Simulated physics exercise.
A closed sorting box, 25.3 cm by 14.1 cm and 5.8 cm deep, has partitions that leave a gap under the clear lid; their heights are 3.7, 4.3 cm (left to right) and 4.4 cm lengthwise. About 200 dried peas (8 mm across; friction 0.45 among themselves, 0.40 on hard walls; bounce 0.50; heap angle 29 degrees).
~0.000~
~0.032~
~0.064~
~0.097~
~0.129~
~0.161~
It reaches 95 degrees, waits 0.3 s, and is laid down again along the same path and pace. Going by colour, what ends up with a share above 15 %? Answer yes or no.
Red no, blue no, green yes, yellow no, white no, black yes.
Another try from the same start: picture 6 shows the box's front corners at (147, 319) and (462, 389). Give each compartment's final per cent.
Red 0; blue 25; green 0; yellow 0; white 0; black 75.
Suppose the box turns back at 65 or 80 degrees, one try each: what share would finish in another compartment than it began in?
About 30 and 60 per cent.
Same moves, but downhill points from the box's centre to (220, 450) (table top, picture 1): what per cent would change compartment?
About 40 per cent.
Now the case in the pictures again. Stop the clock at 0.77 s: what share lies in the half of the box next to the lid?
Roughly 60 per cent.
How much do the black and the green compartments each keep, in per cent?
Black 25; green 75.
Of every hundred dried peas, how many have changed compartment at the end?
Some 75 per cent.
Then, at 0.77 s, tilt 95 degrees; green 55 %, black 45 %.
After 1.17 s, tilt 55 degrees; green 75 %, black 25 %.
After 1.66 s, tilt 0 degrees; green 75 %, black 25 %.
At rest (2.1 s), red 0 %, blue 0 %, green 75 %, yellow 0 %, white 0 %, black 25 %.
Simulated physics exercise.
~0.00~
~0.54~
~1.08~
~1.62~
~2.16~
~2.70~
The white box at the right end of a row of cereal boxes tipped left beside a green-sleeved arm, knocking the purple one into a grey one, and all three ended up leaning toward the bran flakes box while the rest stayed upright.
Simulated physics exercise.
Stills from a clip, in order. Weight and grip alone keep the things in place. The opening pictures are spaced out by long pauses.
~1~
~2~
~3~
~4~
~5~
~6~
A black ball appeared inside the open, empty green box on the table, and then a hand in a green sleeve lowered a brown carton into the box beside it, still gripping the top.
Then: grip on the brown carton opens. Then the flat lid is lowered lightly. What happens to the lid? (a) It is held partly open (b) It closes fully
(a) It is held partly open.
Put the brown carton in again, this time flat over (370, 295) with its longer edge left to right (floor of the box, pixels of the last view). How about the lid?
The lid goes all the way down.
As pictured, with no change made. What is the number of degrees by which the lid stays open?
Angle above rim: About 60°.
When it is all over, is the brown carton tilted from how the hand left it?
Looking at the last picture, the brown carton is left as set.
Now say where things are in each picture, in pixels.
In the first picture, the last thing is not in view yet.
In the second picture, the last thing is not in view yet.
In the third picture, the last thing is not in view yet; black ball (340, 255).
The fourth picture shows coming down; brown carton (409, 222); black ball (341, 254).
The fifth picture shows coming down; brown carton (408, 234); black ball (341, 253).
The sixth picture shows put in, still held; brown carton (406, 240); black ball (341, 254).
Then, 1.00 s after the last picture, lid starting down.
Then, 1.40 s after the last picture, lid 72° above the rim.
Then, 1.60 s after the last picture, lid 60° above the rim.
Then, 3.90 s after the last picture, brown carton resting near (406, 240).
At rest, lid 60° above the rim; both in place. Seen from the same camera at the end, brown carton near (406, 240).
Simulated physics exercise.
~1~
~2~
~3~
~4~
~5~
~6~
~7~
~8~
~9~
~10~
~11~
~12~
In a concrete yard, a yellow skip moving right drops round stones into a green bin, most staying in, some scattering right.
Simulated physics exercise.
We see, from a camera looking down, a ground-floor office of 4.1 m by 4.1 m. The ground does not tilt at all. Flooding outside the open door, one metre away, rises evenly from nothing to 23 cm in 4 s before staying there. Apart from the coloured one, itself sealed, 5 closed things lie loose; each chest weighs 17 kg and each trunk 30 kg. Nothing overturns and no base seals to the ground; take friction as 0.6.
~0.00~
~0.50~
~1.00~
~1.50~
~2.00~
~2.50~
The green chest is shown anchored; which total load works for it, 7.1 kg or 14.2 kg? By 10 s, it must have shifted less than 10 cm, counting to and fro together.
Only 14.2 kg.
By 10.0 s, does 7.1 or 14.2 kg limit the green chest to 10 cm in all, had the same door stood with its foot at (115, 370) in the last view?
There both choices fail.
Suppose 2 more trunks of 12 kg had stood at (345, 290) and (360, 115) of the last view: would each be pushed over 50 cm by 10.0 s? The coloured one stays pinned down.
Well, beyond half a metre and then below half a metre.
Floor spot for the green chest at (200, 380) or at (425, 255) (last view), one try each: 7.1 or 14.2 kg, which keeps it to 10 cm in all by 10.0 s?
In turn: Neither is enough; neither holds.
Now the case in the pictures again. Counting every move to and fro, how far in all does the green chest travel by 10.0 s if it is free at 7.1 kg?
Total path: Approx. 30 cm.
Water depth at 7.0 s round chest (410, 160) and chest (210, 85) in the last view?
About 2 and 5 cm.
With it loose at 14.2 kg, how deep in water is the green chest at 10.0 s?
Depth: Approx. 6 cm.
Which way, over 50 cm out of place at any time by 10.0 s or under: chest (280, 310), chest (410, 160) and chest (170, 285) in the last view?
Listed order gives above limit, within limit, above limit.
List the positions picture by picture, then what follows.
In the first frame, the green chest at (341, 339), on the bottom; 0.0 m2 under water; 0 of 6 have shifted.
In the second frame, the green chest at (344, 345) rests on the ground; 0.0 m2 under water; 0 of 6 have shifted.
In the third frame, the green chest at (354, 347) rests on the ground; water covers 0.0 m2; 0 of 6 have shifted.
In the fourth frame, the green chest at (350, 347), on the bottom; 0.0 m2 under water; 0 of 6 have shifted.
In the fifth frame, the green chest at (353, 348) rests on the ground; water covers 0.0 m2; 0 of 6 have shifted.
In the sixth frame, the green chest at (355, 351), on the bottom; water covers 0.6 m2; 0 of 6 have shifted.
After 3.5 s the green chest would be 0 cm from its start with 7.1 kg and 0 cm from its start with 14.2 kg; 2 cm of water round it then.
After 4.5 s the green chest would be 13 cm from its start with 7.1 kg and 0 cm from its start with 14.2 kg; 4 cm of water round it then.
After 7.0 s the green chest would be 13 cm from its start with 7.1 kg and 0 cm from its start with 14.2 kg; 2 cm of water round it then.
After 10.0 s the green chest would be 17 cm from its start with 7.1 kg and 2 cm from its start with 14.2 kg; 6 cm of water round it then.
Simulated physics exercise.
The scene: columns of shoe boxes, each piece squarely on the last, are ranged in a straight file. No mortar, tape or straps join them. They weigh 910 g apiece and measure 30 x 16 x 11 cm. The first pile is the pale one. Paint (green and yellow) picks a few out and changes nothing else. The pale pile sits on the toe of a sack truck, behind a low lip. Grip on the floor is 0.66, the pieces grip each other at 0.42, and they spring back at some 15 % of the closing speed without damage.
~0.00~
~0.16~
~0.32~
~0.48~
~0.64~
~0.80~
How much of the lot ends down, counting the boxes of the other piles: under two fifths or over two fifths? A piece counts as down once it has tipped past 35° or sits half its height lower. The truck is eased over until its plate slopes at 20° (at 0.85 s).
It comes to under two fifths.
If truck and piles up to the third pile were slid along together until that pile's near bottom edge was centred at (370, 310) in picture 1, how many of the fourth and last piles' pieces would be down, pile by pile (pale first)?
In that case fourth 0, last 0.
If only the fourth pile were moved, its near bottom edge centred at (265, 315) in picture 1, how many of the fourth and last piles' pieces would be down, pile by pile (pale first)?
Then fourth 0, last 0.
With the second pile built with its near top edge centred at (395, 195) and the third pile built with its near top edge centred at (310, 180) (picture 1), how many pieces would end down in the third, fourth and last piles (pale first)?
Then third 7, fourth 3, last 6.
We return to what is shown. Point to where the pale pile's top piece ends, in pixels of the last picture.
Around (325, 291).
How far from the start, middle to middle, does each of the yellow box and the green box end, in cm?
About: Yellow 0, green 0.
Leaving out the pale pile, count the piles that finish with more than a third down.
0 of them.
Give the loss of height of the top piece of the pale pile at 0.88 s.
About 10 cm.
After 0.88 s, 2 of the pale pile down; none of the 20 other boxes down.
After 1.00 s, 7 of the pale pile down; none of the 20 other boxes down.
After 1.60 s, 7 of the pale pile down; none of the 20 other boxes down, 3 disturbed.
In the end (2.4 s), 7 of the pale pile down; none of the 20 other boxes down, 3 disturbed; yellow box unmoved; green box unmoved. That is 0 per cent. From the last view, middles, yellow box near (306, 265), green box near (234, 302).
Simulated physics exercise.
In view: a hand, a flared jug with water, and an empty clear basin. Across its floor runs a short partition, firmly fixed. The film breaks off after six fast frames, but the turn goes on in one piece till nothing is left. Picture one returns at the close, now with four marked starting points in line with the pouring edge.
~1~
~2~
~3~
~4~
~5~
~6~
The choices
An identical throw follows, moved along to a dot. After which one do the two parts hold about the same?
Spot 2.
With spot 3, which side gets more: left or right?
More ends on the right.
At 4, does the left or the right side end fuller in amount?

• Task: Return all the lines that contain the string "friction".

• Expected answer:
A closed sorting box, 25.3 cm by 14.1 cm and 5.8 cm deep, has partitions that leave a gap under the clear lid; their heights are 3.7, 4.3 cm (left to right) and 4.4 cm lengthwise. About 200 dried peas (8 mm across; friction 0.45 among themselves, 0.40 on hard walls; bounce 0.50; heap angle 29 degrees).
We see, from a camera looking down, a ground-floor office of 4.1 m by 4.1 m. The ground does not tilt at all. Flooding outside the open door, one metre away, rises evenly from nothing to 23 cm in 4 s before staying there. Apart from the coloured one, itself sealed, 5 closed things lie loose; each chest weighs 17 kg and each trunk 30 kg. Nothing overturns and no base seals to the ground; take friction as 0.6.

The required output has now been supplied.